■ Work instructions ■
The output should consist solely of the line containing "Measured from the" and the lines that follow it through the end of the data below.
§
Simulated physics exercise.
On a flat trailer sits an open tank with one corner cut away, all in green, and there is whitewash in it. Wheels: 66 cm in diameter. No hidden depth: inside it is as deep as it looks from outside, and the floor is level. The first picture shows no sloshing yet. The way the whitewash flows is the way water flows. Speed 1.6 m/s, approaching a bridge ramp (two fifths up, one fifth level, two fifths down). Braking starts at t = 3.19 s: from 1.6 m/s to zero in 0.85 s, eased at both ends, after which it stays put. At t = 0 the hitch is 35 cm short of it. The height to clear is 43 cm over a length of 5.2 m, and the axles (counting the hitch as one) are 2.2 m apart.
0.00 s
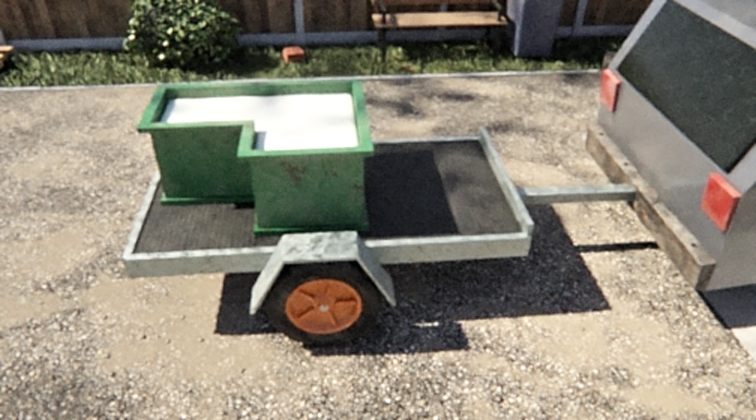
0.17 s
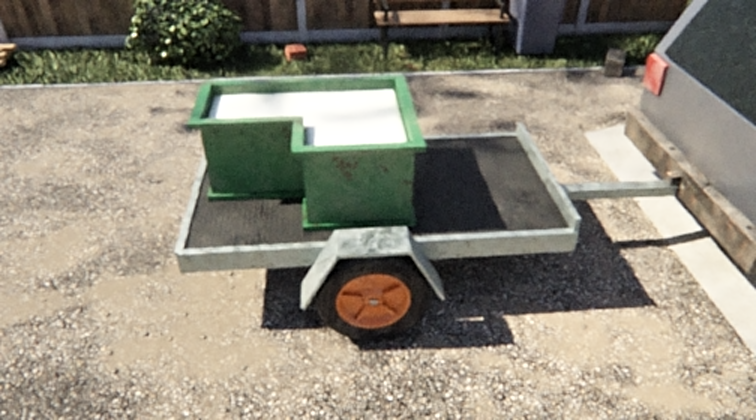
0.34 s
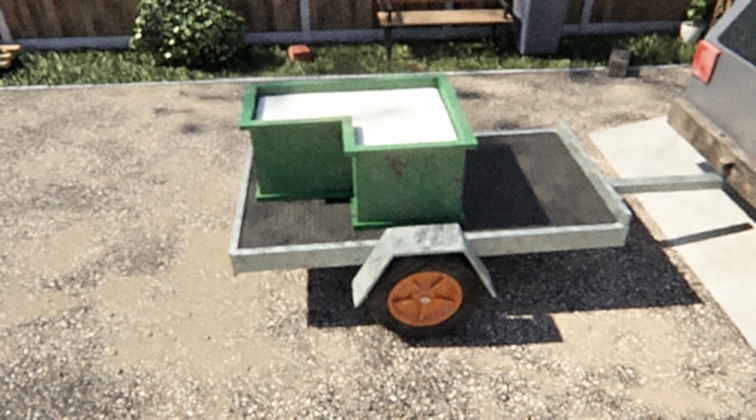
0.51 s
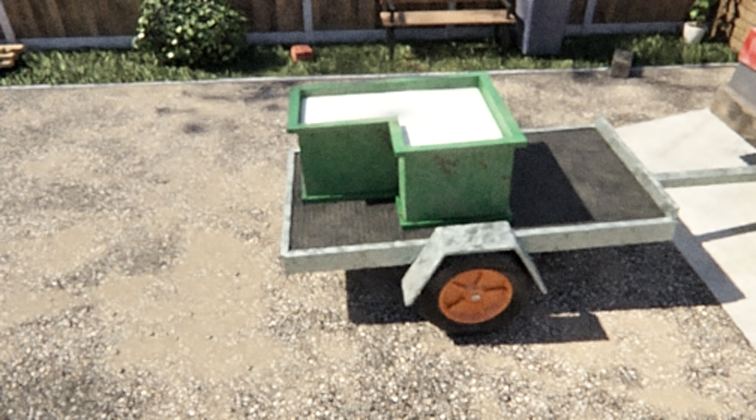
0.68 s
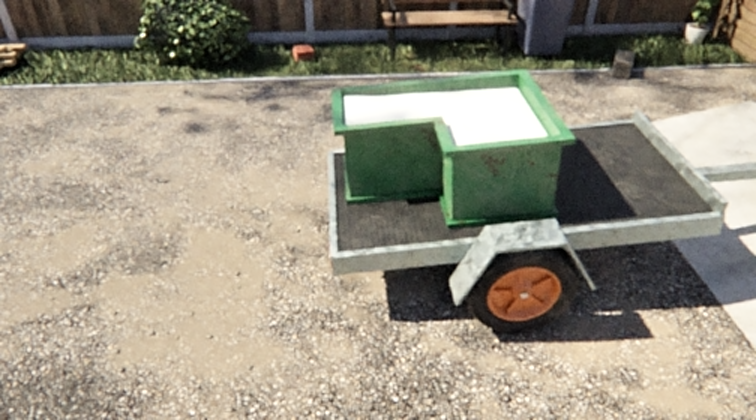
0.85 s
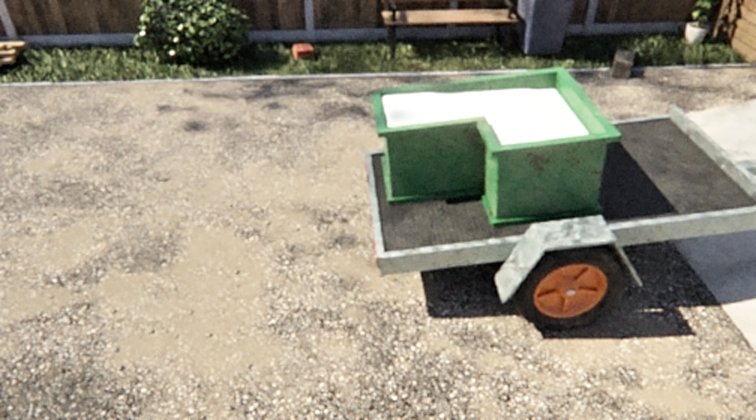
On a gravel yard, a flat trailer carrying a green tank of white liquid rolls right.
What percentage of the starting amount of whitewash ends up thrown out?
About 24 per cent.
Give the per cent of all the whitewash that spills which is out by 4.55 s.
90 %.
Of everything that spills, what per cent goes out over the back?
About 20 percent.
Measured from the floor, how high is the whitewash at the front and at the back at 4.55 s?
Level: ~ 42 cm in front; 32 cm behind.
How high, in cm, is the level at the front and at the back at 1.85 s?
Roughly 34 cm in front and 52 cm behind.
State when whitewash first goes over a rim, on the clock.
§
■ Task response ■
Measured from the floor, how high is the whitewash at the front and at the back at 4.55 s?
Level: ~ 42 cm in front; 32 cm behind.
How high, in cm, is the level at the front and at the back at 1.85 s?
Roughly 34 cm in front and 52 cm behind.
State when whitewash first goes over a rim, on the clock.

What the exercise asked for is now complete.